Picture annotation records
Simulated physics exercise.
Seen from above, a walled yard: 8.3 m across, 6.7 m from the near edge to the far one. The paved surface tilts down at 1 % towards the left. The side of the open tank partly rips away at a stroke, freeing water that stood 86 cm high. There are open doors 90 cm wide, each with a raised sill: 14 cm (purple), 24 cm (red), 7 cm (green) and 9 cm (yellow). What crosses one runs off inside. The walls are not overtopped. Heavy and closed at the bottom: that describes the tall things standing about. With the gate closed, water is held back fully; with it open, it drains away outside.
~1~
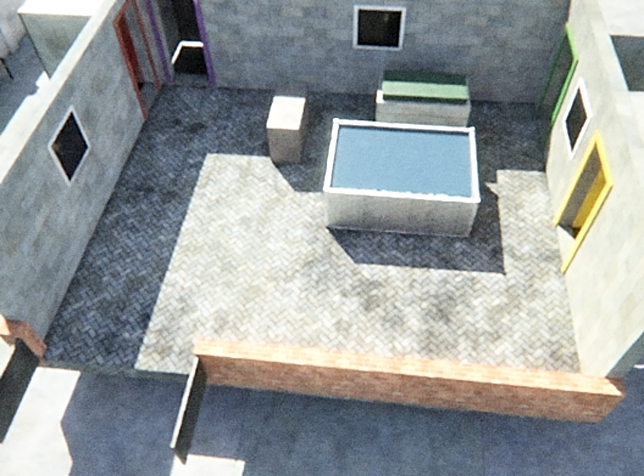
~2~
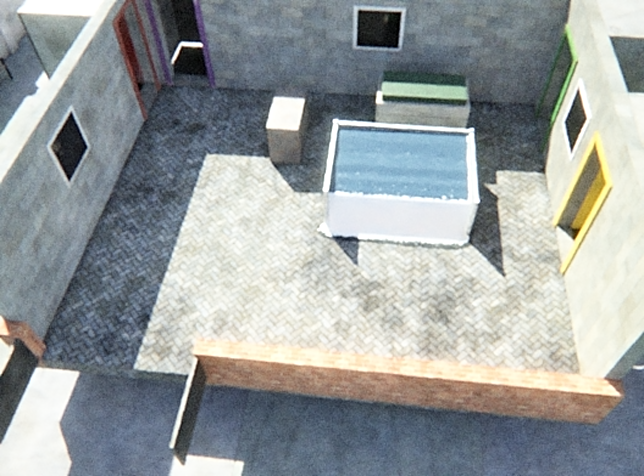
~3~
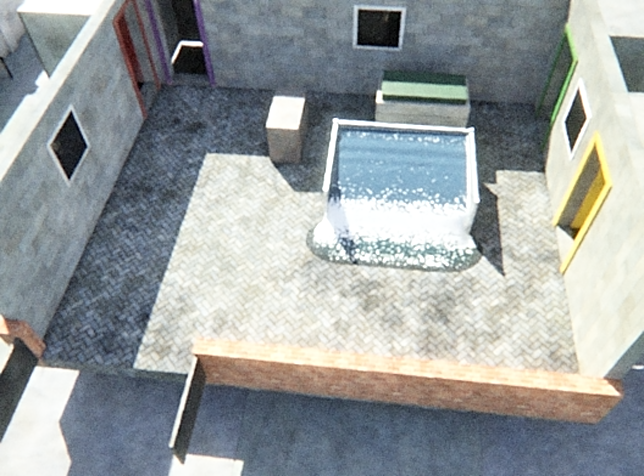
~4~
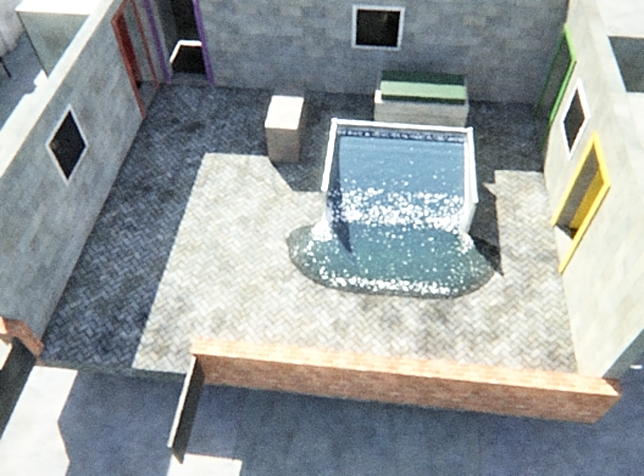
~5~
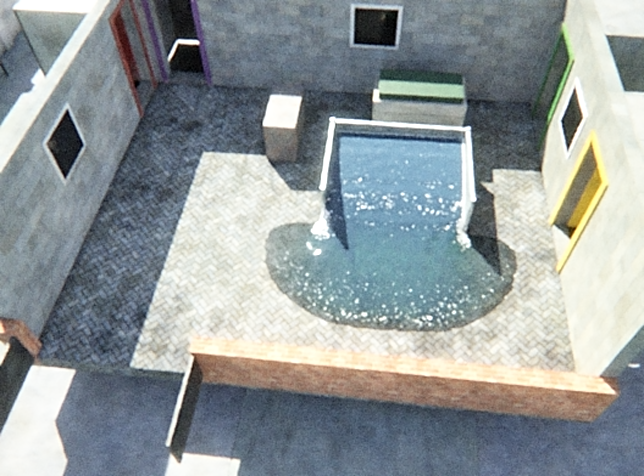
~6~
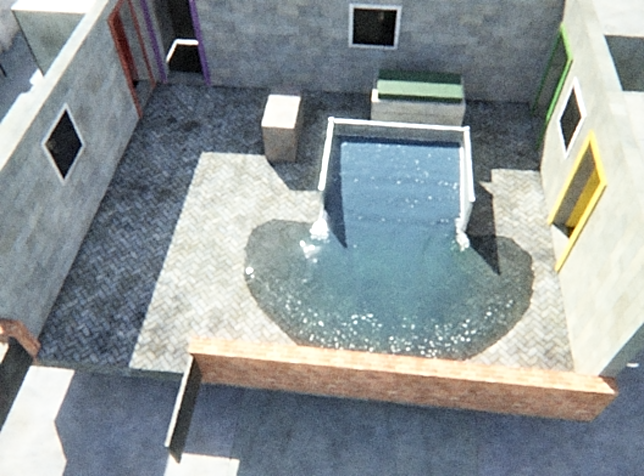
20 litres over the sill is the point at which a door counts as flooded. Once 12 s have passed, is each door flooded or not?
At the purple door the amount will stay short of the limit; at the red door the amount will stay short of the limit; at the green door the amount will climb above the limit; at the yellow door the amount will stay short of the limit.
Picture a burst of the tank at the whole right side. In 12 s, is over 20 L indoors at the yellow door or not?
So, yellow door: Out of bounds.
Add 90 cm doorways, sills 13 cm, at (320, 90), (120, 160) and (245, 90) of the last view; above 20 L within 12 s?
The first one doesn't reach it, the second one doesn't reach it, and the third one doesn't reach it.
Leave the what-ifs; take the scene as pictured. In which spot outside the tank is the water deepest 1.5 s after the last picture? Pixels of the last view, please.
You'll find it around (563, 394).
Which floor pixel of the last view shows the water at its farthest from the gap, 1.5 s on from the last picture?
About pixel (80, 348).
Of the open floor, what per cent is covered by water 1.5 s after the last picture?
Covered: Roughly 35 %.
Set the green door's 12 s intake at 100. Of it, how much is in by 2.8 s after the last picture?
About 0 per cent.
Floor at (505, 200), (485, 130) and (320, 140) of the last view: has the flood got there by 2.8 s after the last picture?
First spot submerged, second not yet wet, third not yet wet.
Then, 0.7 s after the last picture water covers 30 % of the floor and is deepest (53 cm) near (379, 365); purple door not reached, red door not reached, green door not reached, yellow door 2 cm at the sill, 0 L in.
Then, 1.5 s after the last picture water covers 35 % of the floor and is deepest (52 cm) near (563, 394); purple door not reached, red door not reached, green door not reached, yellow door 1 cm at the sill, 0 L in.
Then, 2.8 s after the last picture water covers 50 % of the floor and is deepest (26 cm) near (550, 392); purple door not reached, red door not reached, green door not reached, yellow door 10 cm at the sill, 0 L in.
Then, 6.3 s after the last picture water covers 90 % of the floor and is deepest (16 cm) near (461, 127); purple door 14 cm at the sill, 0 L in, red door 8 cm at the sill, 0 L in, green door 14 cm at the sill, 18 L in, yellow door 5 cm at the sill, 1 L in.
Then, 11.3 s after the last picture water covers 95 % of the floor and is deepest (13 cm) near (164, 83); purple door 11 cm at the sill, 0 L in, red door 12 cm at the sill, 0 L in, green door 4 cm at the sill, 41 L in, yellow door 4 cm at the sill, 1 L in.
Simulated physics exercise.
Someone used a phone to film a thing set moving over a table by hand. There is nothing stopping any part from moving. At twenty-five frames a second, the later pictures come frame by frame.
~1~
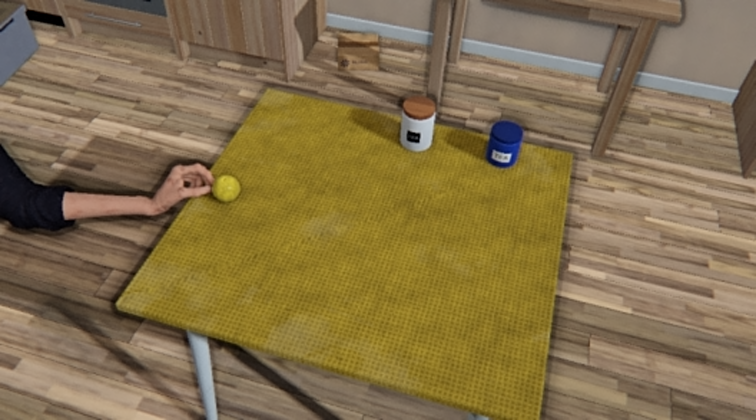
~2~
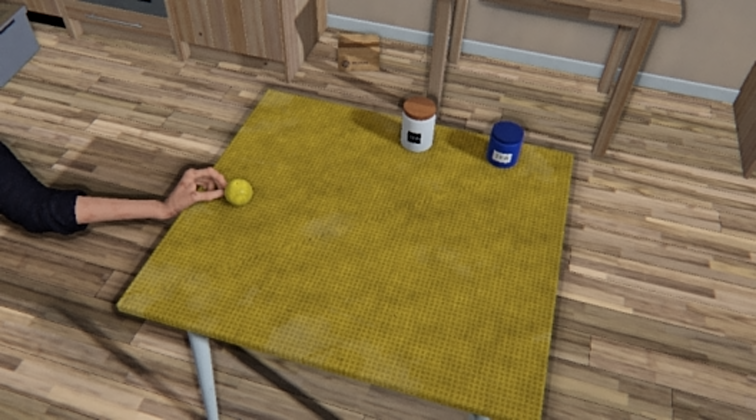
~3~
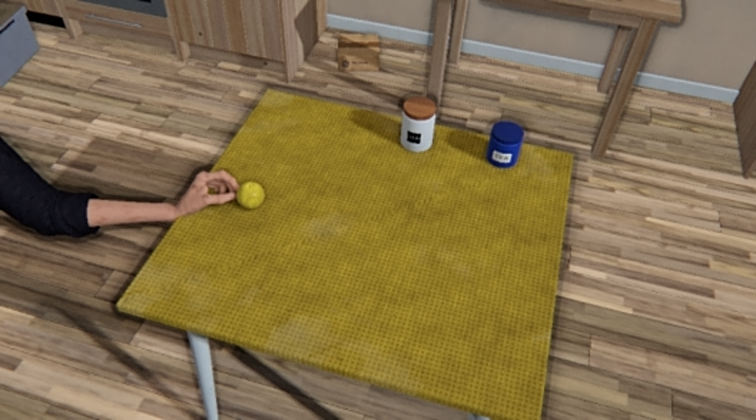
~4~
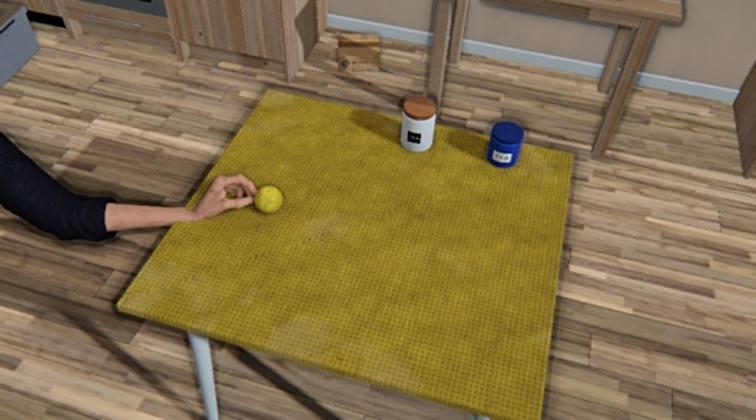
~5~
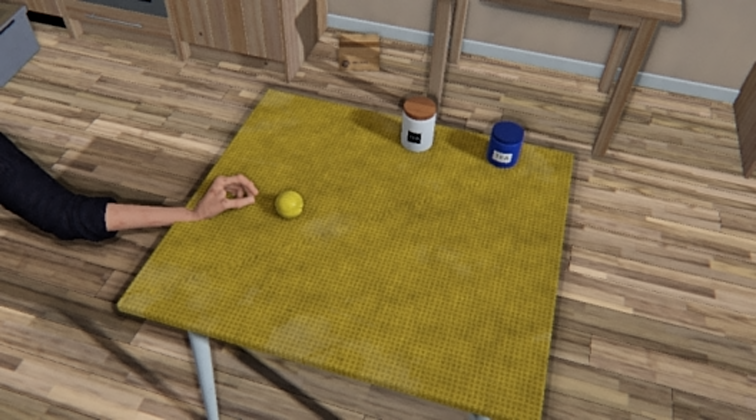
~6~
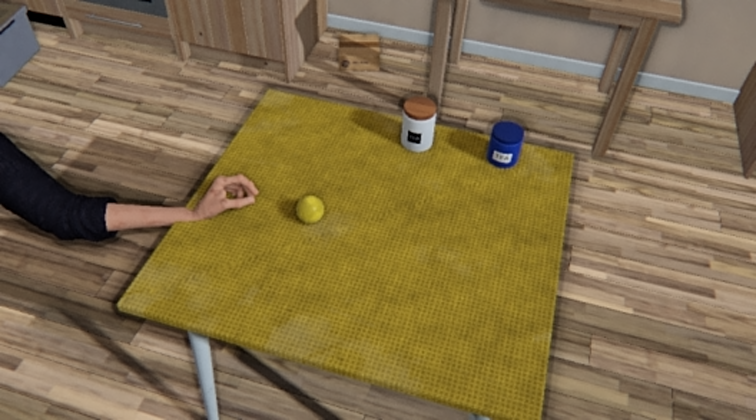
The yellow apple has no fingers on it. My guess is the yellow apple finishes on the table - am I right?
Off the table.
Then, 0.30 s after the last picture, yellow apple rolled well along near (466, 248).
Then, 0.70 s after the last picture, yellow apple now off the table.
Then, 1.10 s after the last picture, things are still on the move.
By the end, off the table, yellow apple.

TASK DESCRIPTION
Pictures are to be left out; repeat all the remaining data exactly.

FULL ANSWER
Simulated physics exercise.
Seen from above, a walled yard: 8.3 m across, 6.7 m from the near edge to the far one. The paved surface tilts down at 1 % towards the left. The side of the open tank partly rips away at a stroke, freeing water that stood 86 cm high. There are open doors 90 cm wide, each with a raised sill: 14 cm (purple), 24 cm (red), 7 cm (green) and 9 cm (yellow). What crosses one runs off inside. The walls are not overtopped. Heavy and closed at the bottom: that describes the tall things standing about. With the gate closed, water is held back fully; with it open, it drains away outside.
~1~
~2~
~3~
~4~
~5~
~6~
20 litres over the sill is the point at which a door counts as flooded. Once 12 s have passed, is each door flooded or not?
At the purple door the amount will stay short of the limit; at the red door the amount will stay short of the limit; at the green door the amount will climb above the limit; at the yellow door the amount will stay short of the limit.
Picture a burst of the tank at the whole right side. In 12 s, is over 20 L indoors at the yellow door or not?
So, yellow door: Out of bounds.
Add 90 cm doorways, sills 13 cm, at (320, 90), (120, 160) and (245, 90) of the last view; above 20 L within 12 s?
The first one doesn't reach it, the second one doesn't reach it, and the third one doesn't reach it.
Leave the what-ifs; take the scene as pictured. In which spot outside the tank is the water deepest 1.5 s after the last picture? Pixels of the last view, please.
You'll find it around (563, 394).
Which floor pixel of the last view shows the water at its farthest from the gap, 1.5 s on from the last picture?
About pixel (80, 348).
Of the open floor, what per cent is covered by water 1.5 s after the last picture?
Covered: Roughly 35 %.
Set the green door's 12 s intake at 100. Of it, how much is in by 2.8 s after the last picture?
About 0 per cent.
Floor at (505, 200), (485, 130) and (320, 140) of the last view: has the flood got there by 2.8 s after the last picture?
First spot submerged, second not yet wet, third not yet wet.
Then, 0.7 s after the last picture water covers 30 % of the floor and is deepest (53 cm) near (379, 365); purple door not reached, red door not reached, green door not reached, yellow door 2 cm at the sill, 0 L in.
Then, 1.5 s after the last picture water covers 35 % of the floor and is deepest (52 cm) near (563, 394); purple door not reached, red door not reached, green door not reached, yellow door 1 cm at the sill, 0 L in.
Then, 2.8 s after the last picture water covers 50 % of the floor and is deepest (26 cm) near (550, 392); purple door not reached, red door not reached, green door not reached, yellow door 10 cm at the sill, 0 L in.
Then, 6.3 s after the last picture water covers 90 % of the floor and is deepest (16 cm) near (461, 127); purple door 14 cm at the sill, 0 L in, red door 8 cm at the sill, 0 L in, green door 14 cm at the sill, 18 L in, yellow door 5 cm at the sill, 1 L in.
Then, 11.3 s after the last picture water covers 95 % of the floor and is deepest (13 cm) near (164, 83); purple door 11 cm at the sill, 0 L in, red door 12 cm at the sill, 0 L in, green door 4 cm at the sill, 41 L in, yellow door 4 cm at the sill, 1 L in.
Simulated physics exercise.
Someone used a phone to film a thing set moving over a table by hand. There is nothing stopping any part from moving. At twenty-five frames a second, the later pictures come frame by frame.
~1~
~2~
~3~
~4~
~5~
~6~
The yellow apple has no fingers on it. My guess is the yellow apple finishes on the table - am I right?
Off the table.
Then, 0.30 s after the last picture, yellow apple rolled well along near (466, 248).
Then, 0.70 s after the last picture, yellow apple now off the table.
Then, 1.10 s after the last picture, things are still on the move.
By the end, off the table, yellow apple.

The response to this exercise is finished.